Short exercise: Copy all lines below exactly as written. Leave pictures out.

Data provided:
☆ ☆ ☆ ☆ ☆ ☆ ☆

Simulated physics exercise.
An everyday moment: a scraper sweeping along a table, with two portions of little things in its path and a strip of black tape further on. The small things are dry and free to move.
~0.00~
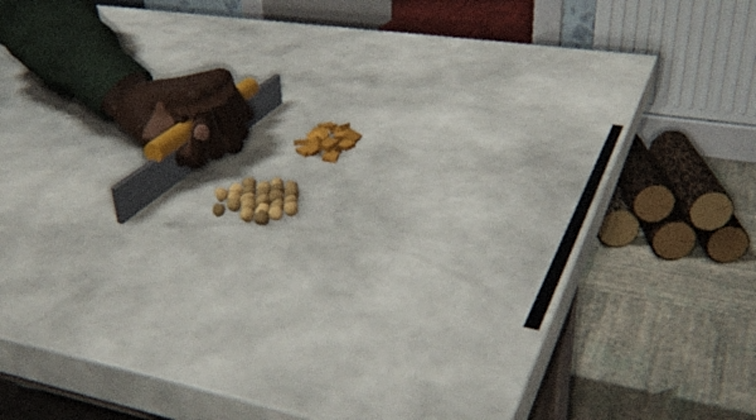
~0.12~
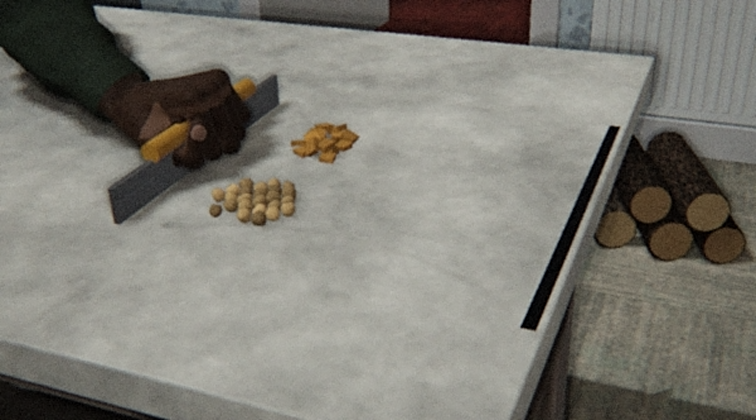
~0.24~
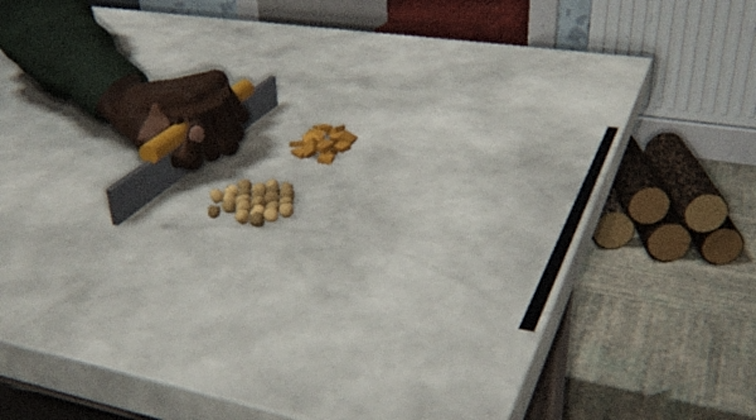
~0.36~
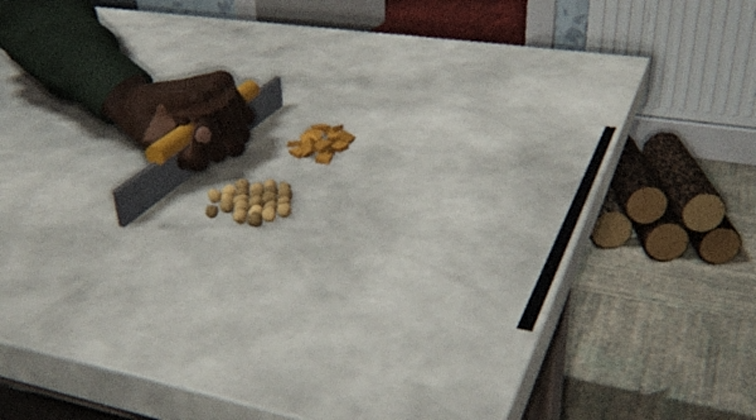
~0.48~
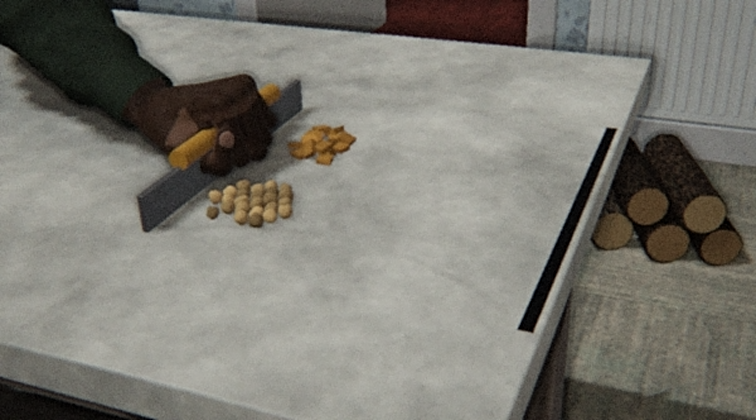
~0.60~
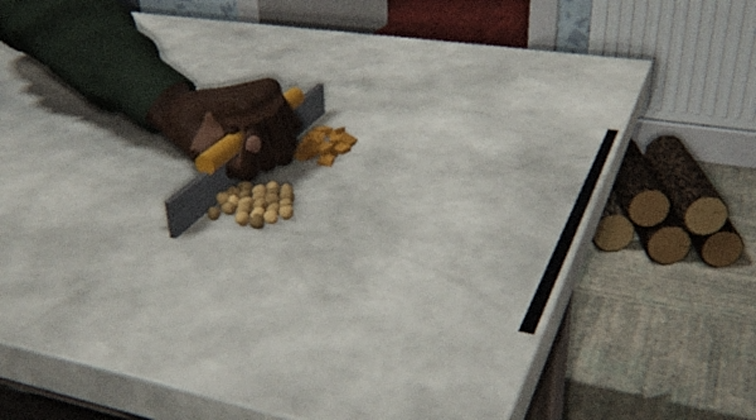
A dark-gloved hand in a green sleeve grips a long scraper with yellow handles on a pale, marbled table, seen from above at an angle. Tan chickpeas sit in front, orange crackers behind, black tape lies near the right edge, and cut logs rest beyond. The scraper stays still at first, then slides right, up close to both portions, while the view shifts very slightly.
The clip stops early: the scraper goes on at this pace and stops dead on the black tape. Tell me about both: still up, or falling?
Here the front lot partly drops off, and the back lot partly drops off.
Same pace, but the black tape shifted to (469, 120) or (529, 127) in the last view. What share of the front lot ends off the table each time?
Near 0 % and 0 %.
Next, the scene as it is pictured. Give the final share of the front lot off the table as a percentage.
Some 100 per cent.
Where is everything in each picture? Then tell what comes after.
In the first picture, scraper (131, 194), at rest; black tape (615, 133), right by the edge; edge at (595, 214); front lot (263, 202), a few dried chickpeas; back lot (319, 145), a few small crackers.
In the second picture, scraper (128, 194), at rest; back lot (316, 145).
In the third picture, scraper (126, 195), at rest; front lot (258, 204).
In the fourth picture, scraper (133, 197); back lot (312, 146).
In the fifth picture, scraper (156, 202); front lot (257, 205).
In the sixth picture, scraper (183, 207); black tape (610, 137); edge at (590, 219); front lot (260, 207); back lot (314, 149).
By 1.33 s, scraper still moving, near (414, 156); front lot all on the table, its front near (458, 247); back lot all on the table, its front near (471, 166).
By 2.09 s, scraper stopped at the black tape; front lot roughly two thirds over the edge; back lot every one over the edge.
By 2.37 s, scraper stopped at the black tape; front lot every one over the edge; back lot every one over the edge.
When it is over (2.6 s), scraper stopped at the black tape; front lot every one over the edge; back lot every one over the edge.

☆ ☆ ☆ ☆ ☆ ☆ ☆

Reply to the task:
Simulated physics exercise.
An everyday moment: a scraper sweeping along a table, with two portions of little things in its path and a strip of black tape further on. The small things are dry and free to move.
~0.00~
~0.12~
~0.24~
~0.36~
~0.48~
~0.60~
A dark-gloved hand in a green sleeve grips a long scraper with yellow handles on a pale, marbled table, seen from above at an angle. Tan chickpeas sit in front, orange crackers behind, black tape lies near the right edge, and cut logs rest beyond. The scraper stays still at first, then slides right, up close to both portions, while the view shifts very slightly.
The clip stops early: the scraper goes on at this pace and stops dead on the black tape. Tell me about both: still up, or falling?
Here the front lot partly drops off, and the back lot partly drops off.
Same pace, but the black tape shifted to (469, 120) or (529, 127) in the last view. What share of the front lot ends off the table each time?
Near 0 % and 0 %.
Next, the scene as it is pictured. Give the final share of the front lot off the table as a percentage.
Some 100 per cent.
Where is everything in each picture? Then tell what comes after.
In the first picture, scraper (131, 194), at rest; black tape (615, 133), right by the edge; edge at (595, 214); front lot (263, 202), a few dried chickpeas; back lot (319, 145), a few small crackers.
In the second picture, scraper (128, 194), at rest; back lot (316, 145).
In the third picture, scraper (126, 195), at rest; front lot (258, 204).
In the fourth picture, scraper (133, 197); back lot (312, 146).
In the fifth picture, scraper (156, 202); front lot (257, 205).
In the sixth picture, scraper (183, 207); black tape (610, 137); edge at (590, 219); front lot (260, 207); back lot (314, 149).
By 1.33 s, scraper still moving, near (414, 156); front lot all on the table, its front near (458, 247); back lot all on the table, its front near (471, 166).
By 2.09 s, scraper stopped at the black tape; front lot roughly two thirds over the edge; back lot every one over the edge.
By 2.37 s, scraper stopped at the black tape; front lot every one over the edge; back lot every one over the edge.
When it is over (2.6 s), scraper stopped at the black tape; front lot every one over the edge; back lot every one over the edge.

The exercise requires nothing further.